Identify every line containing the word "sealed" and reproduce each one.
***** Exercise material *****
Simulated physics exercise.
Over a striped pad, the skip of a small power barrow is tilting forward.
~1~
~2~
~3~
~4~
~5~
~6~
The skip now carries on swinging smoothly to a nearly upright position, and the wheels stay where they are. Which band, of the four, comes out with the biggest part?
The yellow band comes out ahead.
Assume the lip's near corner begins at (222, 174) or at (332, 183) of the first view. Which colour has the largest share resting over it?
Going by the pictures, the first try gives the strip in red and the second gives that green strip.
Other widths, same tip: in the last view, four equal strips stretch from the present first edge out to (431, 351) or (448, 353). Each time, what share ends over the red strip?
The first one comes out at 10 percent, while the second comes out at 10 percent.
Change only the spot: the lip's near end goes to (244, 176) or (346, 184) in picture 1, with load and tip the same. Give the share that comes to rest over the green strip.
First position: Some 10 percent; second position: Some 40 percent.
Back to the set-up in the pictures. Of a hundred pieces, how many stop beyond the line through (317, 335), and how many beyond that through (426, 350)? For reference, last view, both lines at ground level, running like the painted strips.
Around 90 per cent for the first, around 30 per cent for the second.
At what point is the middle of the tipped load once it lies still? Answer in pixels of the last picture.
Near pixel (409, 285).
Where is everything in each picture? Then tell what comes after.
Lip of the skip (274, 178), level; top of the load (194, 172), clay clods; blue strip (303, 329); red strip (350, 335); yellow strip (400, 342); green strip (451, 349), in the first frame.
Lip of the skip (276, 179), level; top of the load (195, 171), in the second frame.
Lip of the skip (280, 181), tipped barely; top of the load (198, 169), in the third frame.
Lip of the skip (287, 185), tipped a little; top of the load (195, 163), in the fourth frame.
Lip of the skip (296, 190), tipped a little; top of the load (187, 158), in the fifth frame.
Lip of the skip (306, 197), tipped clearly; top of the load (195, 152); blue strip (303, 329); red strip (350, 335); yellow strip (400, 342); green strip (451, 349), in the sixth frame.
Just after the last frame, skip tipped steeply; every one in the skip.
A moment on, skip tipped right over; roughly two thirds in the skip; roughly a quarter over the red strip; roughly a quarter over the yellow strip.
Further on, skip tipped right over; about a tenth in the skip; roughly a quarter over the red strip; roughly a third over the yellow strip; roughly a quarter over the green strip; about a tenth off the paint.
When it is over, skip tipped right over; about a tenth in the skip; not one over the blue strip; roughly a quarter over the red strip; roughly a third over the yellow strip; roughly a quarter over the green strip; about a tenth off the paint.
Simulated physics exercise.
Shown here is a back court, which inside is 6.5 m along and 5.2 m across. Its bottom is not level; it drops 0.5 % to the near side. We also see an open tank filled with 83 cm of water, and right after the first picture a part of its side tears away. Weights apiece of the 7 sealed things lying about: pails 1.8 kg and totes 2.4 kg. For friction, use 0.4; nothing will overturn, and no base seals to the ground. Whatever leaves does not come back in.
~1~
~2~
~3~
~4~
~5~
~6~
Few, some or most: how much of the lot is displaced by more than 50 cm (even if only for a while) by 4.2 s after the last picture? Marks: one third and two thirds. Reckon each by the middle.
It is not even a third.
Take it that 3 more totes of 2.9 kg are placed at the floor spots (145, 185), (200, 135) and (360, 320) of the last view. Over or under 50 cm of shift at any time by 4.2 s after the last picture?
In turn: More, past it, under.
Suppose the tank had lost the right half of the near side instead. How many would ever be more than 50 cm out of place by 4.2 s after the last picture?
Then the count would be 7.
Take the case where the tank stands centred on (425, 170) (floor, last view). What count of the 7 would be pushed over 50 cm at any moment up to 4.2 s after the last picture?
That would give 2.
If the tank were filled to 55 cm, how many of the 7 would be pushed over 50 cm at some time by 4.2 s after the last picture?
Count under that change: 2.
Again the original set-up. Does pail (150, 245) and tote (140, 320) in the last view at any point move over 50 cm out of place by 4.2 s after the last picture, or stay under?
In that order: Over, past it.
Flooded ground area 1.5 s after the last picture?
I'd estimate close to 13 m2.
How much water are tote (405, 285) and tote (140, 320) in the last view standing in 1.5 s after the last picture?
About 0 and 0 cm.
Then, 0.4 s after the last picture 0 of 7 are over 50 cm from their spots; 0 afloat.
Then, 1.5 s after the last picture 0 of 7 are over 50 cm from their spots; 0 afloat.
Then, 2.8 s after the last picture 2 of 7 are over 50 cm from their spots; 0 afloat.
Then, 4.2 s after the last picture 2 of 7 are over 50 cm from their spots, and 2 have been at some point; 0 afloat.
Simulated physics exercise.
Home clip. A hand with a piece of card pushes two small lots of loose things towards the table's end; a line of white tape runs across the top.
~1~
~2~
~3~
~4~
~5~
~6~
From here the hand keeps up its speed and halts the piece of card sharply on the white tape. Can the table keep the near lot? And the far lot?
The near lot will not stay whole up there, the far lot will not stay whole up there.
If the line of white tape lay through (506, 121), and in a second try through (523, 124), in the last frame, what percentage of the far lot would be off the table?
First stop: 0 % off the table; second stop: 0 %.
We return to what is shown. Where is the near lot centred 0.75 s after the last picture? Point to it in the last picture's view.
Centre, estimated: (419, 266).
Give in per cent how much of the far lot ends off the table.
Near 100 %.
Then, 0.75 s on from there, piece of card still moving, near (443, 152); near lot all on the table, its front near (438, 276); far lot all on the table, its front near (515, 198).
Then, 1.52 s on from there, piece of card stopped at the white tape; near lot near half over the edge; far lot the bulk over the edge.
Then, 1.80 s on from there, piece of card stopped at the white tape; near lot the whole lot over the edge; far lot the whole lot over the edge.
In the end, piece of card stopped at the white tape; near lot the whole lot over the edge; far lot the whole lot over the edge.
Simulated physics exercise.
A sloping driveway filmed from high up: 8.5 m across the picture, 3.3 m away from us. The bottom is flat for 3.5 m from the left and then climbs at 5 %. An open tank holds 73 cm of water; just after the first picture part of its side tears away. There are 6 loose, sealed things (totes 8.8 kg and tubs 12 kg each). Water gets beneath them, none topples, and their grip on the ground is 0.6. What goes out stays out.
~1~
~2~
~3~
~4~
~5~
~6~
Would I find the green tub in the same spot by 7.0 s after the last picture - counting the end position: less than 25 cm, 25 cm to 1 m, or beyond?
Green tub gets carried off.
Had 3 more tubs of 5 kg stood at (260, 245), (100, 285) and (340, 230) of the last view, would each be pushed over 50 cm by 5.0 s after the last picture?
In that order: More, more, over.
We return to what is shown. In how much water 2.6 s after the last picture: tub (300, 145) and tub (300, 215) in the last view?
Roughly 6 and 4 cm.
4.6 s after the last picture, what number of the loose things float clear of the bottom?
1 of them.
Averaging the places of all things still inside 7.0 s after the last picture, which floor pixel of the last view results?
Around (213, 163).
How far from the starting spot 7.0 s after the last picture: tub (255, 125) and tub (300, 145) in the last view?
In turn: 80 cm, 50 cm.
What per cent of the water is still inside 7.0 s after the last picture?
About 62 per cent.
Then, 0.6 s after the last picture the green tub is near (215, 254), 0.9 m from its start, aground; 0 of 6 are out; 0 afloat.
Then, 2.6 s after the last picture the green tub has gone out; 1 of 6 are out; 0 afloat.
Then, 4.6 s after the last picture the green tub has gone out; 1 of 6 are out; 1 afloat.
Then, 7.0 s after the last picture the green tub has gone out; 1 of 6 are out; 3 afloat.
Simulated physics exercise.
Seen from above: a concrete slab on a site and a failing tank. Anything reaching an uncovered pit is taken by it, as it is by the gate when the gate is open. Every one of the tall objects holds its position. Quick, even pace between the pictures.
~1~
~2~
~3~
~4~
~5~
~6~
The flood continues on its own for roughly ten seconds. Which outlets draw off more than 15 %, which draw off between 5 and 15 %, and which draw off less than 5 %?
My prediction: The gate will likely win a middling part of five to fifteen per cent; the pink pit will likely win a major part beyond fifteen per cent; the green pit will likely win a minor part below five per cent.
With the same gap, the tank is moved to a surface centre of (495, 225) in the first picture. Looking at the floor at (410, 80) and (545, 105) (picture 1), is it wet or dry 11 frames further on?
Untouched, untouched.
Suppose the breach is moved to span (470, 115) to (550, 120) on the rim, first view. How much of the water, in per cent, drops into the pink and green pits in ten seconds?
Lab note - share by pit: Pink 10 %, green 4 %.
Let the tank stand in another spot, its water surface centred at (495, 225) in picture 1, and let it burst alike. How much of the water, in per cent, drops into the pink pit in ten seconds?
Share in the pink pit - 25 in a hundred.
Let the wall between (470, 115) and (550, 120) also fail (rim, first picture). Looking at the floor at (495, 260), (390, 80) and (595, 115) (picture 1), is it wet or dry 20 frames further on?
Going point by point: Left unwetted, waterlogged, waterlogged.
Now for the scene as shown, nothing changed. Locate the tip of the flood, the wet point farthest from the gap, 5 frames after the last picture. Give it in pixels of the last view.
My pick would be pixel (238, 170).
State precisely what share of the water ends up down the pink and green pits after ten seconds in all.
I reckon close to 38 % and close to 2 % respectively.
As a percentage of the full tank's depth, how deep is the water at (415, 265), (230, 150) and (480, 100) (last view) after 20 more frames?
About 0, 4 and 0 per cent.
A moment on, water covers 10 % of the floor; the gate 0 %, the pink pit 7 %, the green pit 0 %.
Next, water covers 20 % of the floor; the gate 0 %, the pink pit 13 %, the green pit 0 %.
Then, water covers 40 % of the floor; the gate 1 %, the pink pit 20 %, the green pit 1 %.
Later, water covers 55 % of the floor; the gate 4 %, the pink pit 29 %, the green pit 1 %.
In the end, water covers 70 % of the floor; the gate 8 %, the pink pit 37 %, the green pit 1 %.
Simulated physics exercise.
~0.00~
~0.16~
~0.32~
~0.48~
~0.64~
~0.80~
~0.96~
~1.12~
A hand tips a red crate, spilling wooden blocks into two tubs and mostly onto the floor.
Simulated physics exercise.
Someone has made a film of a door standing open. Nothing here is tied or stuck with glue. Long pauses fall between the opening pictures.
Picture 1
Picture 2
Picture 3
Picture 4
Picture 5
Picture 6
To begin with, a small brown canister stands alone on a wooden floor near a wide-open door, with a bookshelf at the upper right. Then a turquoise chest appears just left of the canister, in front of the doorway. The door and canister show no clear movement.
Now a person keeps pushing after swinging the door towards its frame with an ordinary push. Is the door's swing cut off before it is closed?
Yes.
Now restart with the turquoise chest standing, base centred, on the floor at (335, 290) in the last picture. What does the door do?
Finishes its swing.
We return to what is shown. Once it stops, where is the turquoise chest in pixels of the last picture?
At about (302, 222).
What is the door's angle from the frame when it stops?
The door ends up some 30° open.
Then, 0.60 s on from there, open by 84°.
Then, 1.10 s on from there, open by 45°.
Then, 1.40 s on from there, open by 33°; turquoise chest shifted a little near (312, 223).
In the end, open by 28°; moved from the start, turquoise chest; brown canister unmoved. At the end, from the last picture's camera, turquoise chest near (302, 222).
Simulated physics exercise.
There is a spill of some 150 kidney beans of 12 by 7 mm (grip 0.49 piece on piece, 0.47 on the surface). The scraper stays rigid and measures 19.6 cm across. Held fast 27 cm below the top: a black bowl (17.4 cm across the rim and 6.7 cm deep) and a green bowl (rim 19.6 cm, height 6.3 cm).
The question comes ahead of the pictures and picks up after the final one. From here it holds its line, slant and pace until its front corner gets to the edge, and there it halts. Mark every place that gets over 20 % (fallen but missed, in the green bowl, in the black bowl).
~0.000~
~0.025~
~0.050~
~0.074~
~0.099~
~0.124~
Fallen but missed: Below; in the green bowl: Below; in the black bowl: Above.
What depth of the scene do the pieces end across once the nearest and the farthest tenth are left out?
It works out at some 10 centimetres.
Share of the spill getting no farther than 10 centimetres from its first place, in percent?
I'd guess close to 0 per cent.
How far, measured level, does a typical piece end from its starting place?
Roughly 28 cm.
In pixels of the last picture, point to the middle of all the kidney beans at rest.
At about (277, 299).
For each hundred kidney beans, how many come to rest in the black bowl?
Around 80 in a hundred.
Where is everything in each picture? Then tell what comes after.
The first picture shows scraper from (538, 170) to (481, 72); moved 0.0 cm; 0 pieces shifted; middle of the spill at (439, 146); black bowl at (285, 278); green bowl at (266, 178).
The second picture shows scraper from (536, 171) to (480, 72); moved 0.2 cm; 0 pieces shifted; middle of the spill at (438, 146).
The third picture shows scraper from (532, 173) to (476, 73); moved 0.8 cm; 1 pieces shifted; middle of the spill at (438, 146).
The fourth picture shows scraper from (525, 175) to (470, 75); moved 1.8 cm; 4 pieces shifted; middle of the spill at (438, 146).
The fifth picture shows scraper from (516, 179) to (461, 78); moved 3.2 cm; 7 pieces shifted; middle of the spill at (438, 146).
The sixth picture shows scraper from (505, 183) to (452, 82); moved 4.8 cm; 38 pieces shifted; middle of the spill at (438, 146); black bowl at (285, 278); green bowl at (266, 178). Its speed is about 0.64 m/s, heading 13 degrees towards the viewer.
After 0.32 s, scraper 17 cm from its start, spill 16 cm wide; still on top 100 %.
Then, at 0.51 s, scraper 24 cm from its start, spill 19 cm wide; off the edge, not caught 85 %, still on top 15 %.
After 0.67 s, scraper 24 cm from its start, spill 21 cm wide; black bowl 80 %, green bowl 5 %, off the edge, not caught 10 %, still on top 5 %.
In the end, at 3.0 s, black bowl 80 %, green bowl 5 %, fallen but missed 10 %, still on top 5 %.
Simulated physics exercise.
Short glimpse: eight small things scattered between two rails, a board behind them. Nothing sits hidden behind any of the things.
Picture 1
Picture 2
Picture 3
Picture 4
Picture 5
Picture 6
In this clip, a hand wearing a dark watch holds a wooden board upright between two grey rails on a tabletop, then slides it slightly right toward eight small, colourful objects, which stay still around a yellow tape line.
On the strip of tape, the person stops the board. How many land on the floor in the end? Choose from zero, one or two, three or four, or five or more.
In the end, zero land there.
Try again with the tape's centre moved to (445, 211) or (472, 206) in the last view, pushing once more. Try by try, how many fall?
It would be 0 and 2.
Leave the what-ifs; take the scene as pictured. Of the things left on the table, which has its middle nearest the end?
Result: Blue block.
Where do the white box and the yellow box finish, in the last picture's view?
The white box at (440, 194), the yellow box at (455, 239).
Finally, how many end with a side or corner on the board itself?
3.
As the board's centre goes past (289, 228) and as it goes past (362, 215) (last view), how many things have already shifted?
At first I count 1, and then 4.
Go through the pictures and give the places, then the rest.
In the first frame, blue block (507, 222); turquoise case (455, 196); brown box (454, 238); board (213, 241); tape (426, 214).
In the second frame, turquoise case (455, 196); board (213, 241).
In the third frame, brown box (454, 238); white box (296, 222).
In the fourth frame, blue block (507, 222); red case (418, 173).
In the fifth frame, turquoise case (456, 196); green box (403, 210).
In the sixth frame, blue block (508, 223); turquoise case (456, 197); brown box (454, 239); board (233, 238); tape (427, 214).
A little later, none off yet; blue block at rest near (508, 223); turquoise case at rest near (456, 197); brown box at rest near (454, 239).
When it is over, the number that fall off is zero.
*****
Solution to this problem:
Shown here is a back court, which inside is 6.5 m along and 5.2 m across. Its bottom is not level; it drops 0.5 % to the near side. We also see an open tank filled with 83 cm of water, and right after the first picture a part of its side tears away. Weights apiece of the 7 sealed things lying about: pails 1.8 kg and totes 2.4 kg. For friction, use 0.4; nothing will overturn, and no base seals to the ground. Whatever leaves does not come back in.
A sloping driveway filmed from high up: 8.5 m across the picture, 3.3 m away from us. The bottom is flat for 3.5 m from the left and then climbs at 5 %. An open tank holds 73 cm of water; just after the first picture part of its side tears away. There are 6 loose, sealed things (totes 8.8 kg and tubs 12 kg each). Water gets beneath them, none topples, and their grip on the ground is 0.6. What goes out stays out.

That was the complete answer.